**GIVEN DATA:**
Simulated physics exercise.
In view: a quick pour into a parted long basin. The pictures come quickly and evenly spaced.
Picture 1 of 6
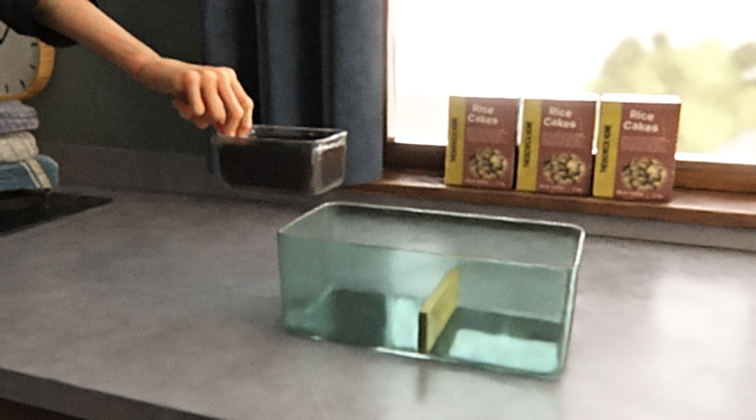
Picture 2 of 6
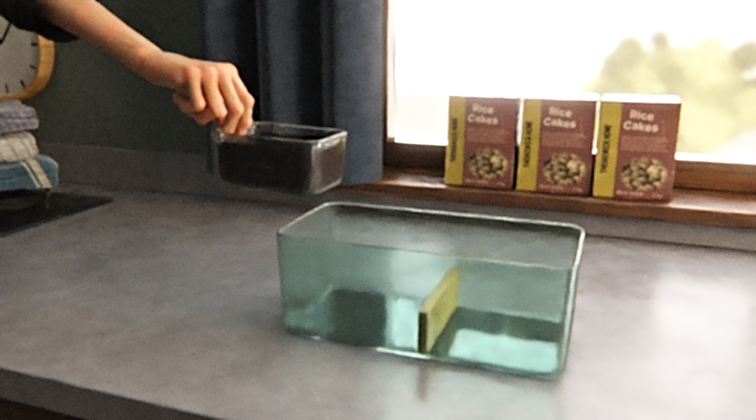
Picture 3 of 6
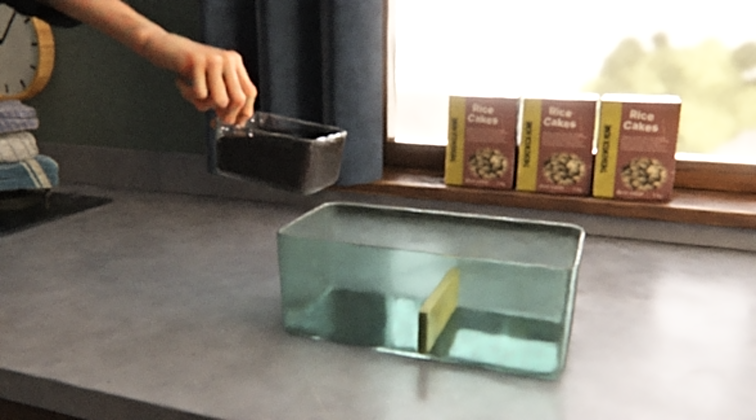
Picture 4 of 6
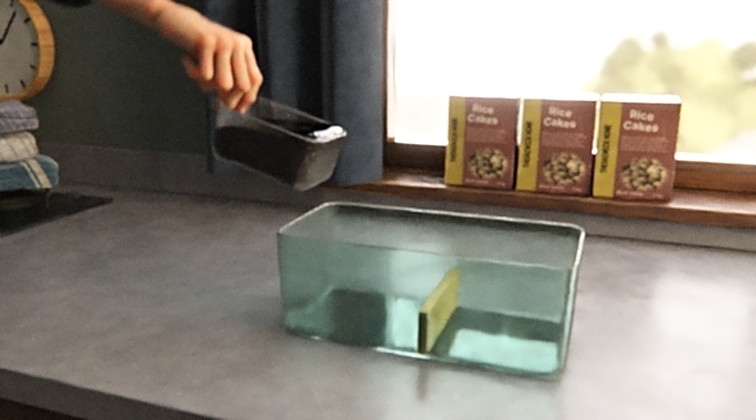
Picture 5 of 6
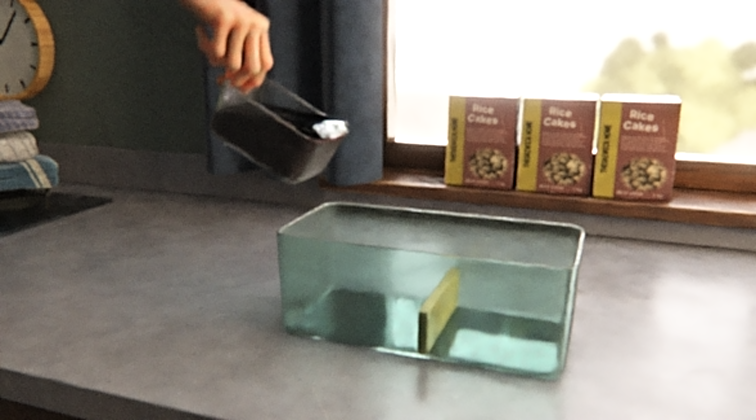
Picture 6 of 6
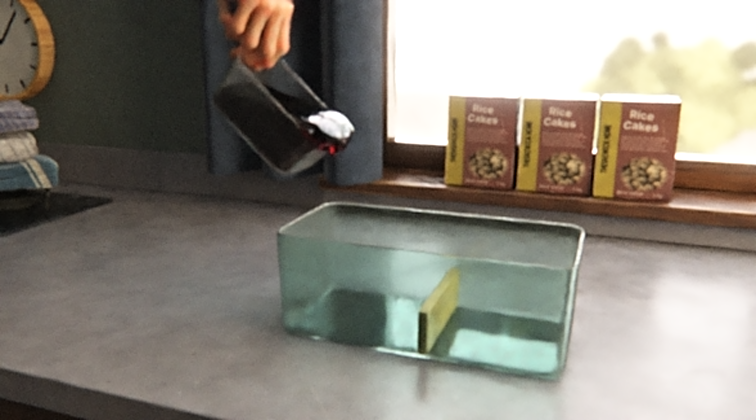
The footage shows a hand holding a small clear container of dark liquid above a long, greenish transparent basin with a yellow divider, then steadily tilting it to the right until the liquid reaches over its lower edge.
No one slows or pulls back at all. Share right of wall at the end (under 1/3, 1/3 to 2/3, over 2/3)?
The share that settles right of the wall is smaller than one third, as I see it.
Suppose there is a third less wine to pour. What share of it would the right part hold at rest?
It works out near 10 percent.
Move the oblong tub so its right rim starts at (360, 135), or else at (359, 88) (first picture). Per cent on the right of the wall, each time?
Close to 50 % for the first start and close to 55 % for the second.
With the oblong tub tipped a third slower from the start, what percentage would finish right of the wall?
It comes to 20 per cent or so.
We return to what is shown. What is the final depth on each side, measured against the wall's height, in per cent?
Left part: 40 per cent; right part: 10.
A moment on, the oblong tub is tipped right over and 18 per cent is still to pour, 22 is left of the wall and 0 right of it.
Next, the oblong tub is tipped right over and 0 per cent is still to pour, 88 is left of the wall and 6 right of it.
Then the oblong tub is tipped right over and 1 per cent is still to pour, 72 is left of the wall and 7 right of it.
Later the oblong tub is tipped right over and 0 per cent is still to pour, 78 is left of the wall and 11 right of it.
At rest 78 per cent lies left of the wall, 13 right of it and 9 outside.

**EXERCISE DIRECTIONS:**
Leave out the pictures and output the rest of the material exactly as written.

**FINAL RESULT:**
Simulated physics exercise.
In view: a quick pour into a parted long basin. The pictures come quickly and evenly spaced.
Picture 1 of 6
Picture 2 of 6
Picture 3 of 6
Picture 4 of 6
Picture 5 of 6
Picture 6 of 6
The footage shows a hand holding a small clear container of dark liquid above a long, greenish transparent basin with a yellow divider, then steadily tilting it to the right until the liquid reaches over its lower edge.
No one slows or pulls back at all. Share right of wall at the end (under 1/3, 1/3 to 2/3, over 2/3)?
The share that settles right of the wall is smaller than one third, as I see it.
Suppose there is a third less wine to pour. What share of it would the right part hold at rest?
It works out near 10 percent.
Move the oblong tub so its right rim starts at (360, 135), or else at (359, 88) (first picture). Per cent on the right of the wall, each time?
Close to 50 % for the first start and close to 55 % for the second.
With the oblong tub tipped a third slower from the start, what percentage would finish right of the wall?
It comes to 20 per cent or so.
We return to what is shown. What is the final depth on each side, measured against the wall's height, in per cent?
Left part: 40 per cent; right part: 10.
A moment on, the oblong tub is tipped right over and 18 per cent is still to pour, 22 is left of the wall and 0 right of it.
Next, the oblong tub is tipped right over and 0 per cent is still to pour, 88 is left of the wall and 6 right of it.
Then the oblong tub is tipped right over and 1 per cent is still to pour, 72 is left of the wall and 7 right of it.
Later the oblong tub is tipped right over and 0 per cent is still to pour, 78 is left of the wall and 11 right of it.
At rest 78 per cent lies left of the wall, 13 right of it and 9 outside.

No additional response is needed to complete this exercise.